**Written task:**
All lines below must be repeated exactly, with the pictures omitted.

'''

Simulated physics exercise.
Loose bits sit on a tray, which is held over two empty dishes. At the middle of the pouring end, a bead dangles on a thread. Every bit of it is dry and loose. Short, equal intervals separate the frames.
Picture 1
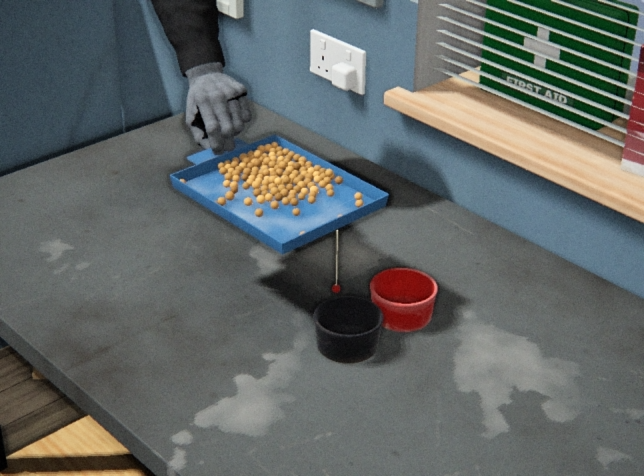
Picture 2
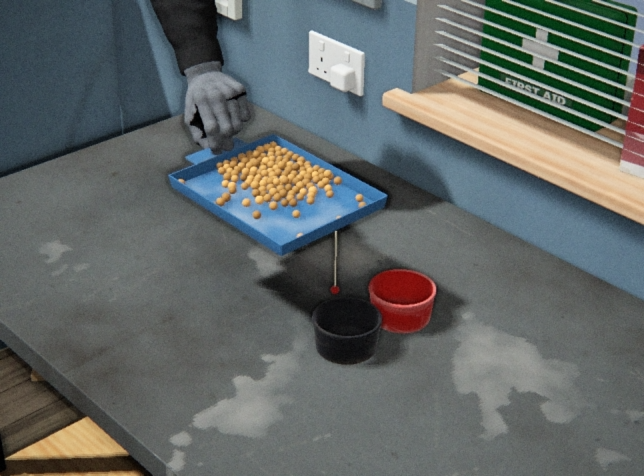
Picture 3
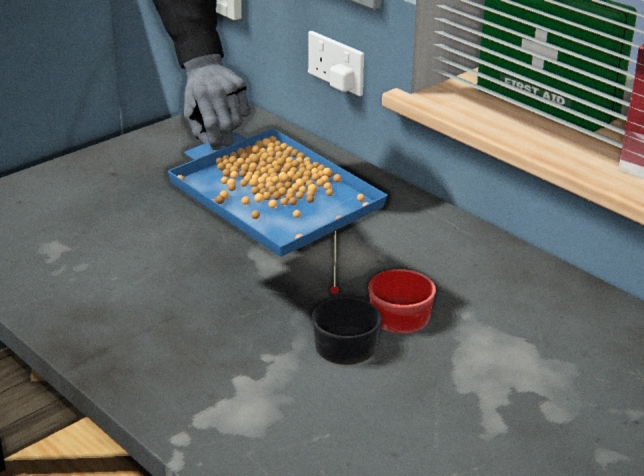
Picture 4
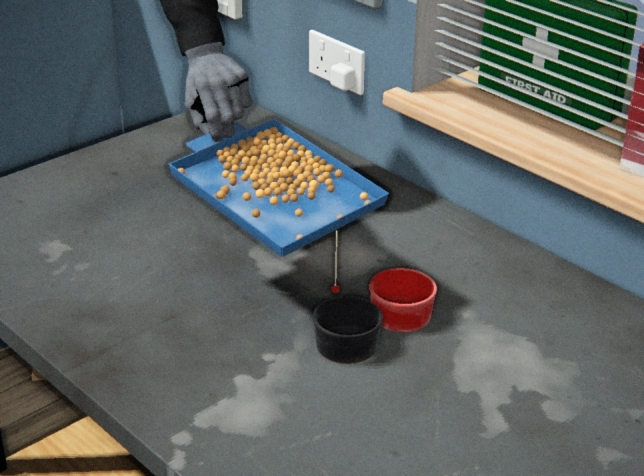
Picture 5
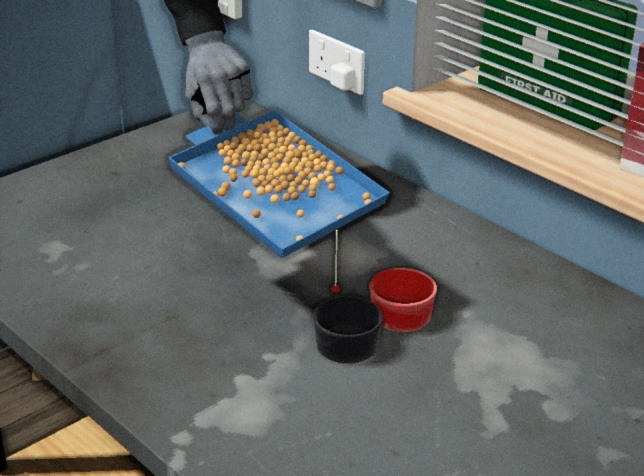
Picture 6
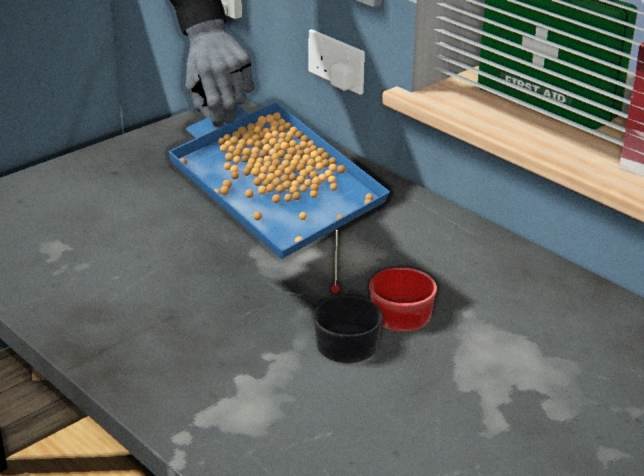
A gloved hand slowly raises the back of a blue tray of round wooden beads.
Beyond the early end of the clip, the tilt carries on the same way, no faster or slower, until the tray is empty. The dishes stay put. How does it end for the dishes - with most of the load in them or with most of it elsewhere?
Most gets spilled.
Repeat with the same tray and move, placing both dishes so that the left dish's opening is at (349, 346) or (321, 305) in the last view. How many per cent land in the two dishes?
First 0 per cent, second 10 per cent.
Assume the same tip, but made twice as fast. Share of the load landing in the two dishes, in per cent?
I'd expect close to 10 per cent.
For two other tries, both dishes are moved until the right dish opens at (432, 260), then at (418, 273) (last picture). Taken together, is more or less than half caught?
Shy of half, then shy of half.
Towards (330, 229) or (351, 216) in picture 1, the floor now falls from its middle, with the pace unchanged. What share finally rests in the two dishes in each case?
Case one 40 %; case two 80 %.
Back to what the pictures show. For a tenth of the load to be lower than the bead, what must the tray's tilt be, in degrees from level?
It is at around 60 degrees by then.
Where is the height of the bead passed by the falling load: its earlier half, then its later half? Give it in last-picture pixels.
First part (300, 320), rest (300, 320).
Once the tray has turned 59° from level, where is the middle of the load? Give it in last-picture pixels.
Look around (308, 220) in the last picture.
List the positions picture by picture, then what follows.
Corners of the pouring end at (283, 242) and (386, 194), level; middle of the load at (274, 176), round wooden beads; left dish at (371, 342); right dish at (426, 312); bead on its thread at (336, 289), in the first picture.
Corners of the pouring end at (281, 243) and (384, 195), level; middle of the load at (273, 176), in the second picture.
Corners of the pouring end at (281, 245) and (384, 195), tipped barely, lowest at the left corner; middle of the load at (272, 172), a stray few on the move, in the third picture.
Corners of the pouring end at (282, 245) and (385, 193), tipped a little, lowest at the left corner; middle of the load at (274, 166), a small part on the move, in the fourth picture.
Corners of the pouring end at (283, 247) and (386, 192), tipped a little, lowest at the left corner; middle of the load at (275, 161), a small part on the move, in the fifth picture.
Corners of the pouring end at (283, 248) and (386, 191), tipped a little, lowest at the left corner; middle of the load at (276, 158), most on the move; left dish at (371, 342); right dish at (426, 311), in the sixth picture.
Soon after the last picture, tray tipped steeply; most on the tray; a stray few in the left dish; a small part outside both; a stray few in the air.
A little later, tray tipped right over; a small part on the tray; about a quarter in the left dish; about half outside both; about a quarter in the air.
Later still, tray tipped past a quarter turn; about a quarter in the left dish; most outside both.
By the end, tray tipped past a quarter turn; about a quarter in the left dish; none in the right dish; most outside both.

'''

**Answer to the problem:**
Simulated physics exercise.
Loose bits sit on a tray, which is held over two empty dishes. At the middle of the pouring end, a bead dangles on a thread. Every bit of it is dry and loose. Short, equal intervals separate the frames.
Picture 1
Picture 2
Picture 3
Picture 4
Picture 5
Picture 6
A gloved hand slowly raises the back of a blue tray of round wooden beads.
Beyond the early end of the clip, the tilt carries on the same way, no faster or slower, until the tray is empty. The dishes stay put. How does it end for the dishes - with most of the load in them or with most of it elsewhere?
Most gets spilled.
Repeat with the same tray and move, placing both dishes so that the left dish's opening is at (349, 346) or (321, 305) in the last view. How many per cent land in the two dishes?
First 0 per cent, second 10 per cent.
Assume the same tip, but made twice as fast. Share of the load landing in the two dishes, in per cent?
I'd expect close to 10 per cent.
For two other tries, both dishes are moved until the right dish opens at (432, 260), then at (418, 273) (last picture). Taken together, is more or less than half caught?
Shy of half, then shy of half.
Towards (330, 229) or (351, 216) in picture 1, the floor now falls from its middle, with the pace unchanged. What share finally rests in the two dishes in each case?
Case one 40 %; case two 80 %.
Back to what the pictures show. For a tenth of the load to be lower than the bead, what must the tray's tilt be, in degrees from level?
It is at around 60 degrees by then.
Where is the height of the bead passed by the falling load: its earlier half, then its later half? Give it in last-picture pixels.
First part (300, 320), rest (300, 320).
Once the tray has turned 59° from level, where is the middle of the load? Give it in last-picture pixels.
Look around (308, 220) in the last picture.
List the positions picture by picture, then what follows.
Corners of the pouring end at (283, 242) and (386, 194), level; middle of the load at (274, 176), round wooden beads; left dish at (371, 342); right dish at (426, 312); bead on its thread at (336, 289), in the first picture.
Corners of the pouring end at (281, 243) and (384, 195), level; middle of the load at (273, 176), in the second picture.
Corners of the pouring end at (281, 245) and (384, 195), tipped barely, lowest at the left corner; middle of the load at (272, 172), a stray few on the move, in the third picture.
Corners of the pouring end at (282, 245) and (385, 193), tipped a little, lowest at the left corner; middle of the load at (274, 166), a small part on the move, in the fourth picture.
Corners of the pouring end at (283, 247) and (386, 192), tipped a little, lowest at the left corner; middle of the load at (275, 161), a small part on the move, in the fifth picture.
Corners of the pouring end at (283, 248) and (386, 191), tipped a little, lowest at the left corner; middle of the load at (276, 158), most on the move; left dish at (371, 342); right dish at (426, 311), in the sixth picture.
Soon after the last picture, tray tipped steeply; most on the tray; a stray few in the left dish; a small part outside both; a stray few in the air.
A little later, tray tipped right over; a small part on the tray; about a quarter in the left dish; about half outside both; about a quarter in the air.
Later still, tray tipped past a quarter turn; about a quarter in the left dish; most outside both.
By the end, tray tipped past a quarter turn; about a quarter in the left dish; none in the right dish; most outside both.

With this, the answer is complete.